TASK BRIEF -> The required output is a word-for-word copy of the lines from the line bearing "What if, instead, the" through the line bearing "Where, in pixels", inclusive, and no other lines.

Saved data entries ->
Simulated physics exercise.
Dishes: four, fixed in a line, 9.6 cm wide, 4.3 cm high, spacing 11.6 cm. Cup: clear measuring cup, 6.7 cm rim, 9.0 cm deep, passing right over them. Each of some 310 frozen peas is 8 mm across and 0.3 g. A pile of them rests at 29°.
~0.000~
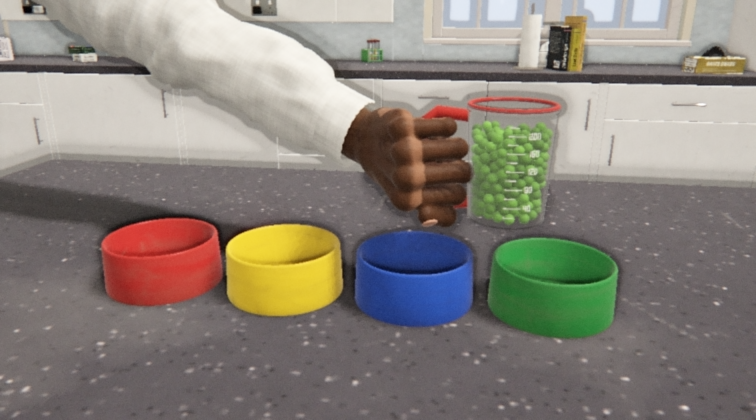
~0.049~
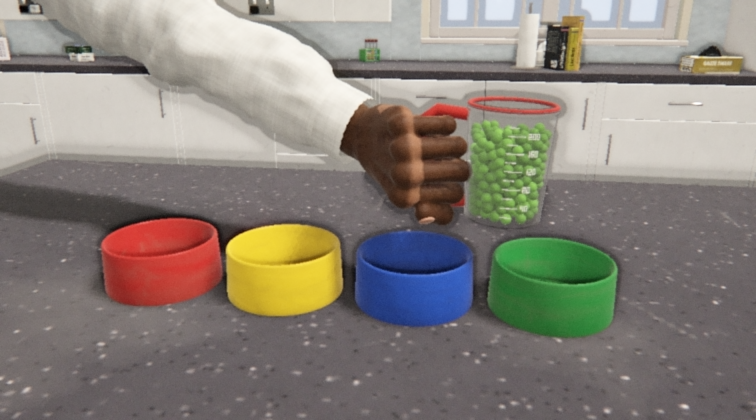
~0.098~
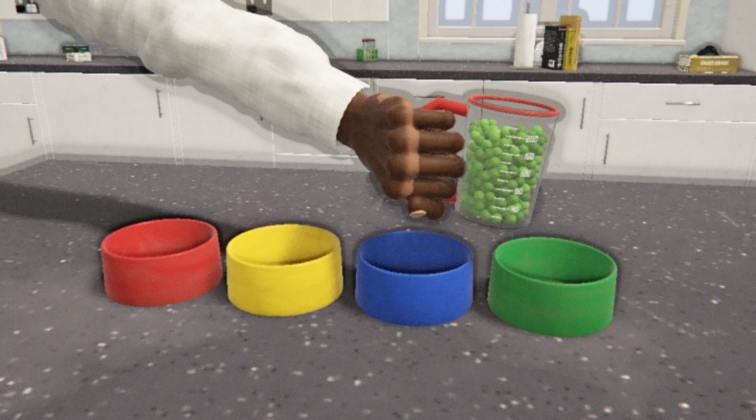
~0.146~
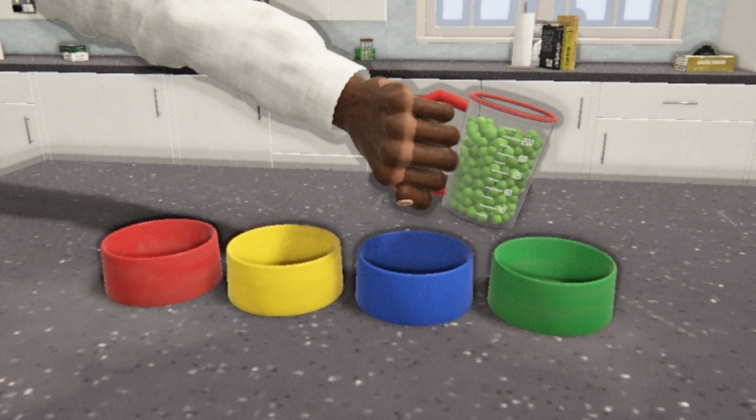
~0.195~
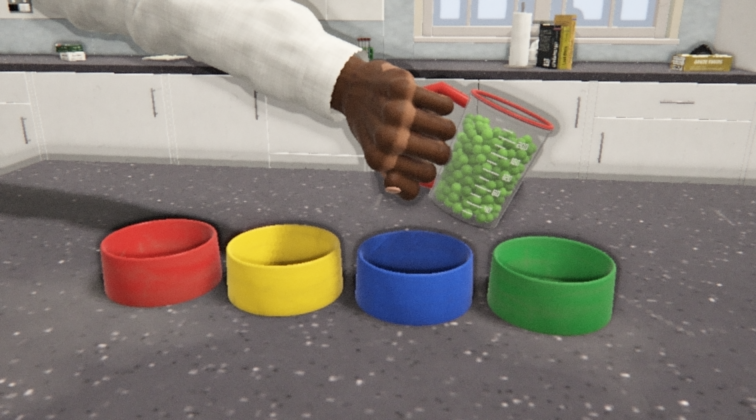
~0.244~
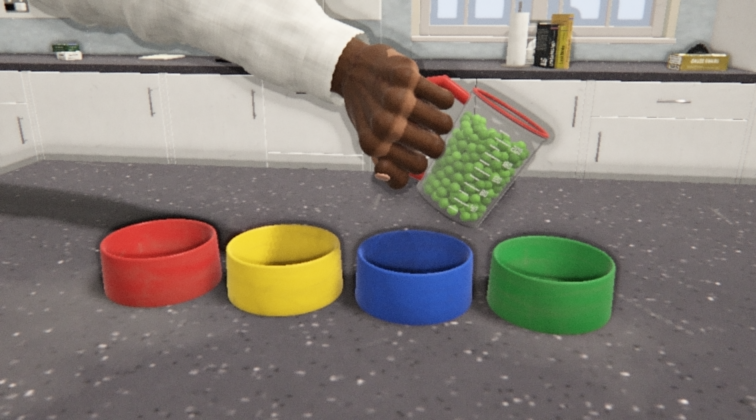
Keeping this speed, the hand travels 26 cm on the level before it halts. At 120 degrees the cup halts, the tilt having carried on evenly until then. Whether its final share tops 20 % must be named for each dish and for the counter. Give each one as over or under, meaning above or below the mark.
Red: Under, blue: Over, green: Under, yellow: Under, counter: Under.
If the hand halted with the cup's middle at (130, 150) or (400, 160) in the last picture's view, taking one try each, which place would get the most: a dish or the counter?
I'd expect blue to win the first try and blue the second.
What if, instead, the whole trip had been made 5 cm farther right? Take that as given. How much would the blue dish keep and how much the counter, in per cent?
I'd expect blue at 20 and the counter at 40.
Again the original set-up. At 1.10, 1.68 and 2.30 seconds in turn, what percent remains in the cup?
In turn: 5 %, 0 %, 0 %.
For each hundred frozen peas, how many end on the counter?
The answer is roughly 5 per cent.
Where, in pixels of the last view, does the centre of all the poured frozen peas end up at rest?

...

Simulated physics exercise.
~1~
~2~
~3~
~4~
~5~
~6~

COMPLETE ANSWER ->
What if, instead, the whole trip had been made 5 cm farther right? Take that as given. How much would the blue dish keep and how much the counter, in per cent?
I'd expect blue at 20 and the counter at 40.
Again the original set-up. At 1.10, 1.68 and 2.30 seconds in turn, what percent remains in the cup?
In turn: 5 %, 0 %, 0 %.
For each hundred frozen peas, how many end on the counter?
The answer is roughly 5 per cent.
Where, in pixels of the last view, does the centre of all the poured frozen peas end up at rest?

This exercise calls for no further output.